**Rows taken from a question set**
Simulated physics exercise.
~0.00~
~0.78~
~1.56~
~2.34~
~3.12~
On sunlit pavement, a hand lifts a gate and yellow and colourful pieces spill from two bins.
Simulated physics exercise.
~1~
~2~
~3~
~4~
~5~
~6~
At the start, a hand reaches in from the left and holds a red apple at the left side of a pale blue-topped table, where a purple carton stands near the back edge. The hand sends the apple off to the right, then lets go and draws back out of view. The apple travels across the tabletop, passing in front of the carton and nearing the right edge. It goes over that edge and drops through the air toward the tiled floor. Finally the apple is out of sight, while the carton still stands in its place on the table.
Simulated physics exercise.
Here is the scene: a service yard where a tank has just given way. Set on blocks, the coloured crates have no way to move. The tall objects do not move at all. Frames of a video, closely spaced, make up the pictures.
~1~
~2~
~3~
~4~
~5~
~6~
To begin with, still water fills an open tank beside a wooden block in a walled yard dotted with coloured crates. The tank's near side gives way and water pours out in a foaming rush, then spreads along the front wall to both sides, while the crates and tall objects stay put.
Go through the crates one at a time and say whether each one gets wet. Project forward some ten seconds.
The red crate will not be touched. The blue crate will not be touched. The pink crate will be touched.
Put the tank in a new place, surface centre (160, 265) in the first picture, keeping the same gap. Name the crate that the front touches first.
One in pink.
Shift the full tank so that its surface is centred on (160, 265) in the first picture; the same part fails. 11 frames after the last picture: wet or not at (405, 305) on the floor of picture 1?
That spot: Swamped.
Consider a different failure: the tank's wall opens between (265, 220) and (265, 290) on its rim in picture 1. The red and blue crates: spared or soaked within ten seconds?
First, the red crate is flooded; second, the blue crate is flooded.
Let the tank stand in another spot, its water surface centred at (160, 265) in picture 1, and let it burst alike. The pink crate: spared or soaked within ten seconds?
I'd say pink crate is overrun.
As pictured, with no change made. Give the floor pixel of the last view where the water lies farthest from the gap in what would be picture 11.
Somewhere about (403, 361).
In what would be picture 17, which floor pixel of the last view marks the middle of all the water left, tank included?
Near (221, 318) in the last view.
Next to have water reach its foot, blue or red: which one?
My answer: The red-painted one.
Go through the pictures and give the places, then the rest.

**Exercise description**
Repeat exactly, and only, the lines from the line containing "Consider a different" through the last line of the records above, both included.

**In response**
Consider a different failure: the tank's wall opens between (265, 220) and (265, 290) on its rim in picture 1. The red and blue crates: spared or soaked within ten seconds?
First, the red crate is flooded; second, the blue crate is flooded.
Let the tank stand in another spot, its water surface centred at (160, 265) in picture 1, and let it burst alike. The pink crate: spared or soaked within ten seconds?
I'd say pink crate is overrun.
As pictured, with no change made. Give the floor pixel of the last view where the water lies farthest from the gap in what would be picture 11.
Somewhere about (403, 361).
In what would be picture 17, which floor pixel of the last view marks the middle of all the water left, tank included?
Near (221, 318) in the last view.
Next to have water reach its foot, blue or red: which one?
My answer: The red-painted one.
Go through the pictures and give the places, then the rest.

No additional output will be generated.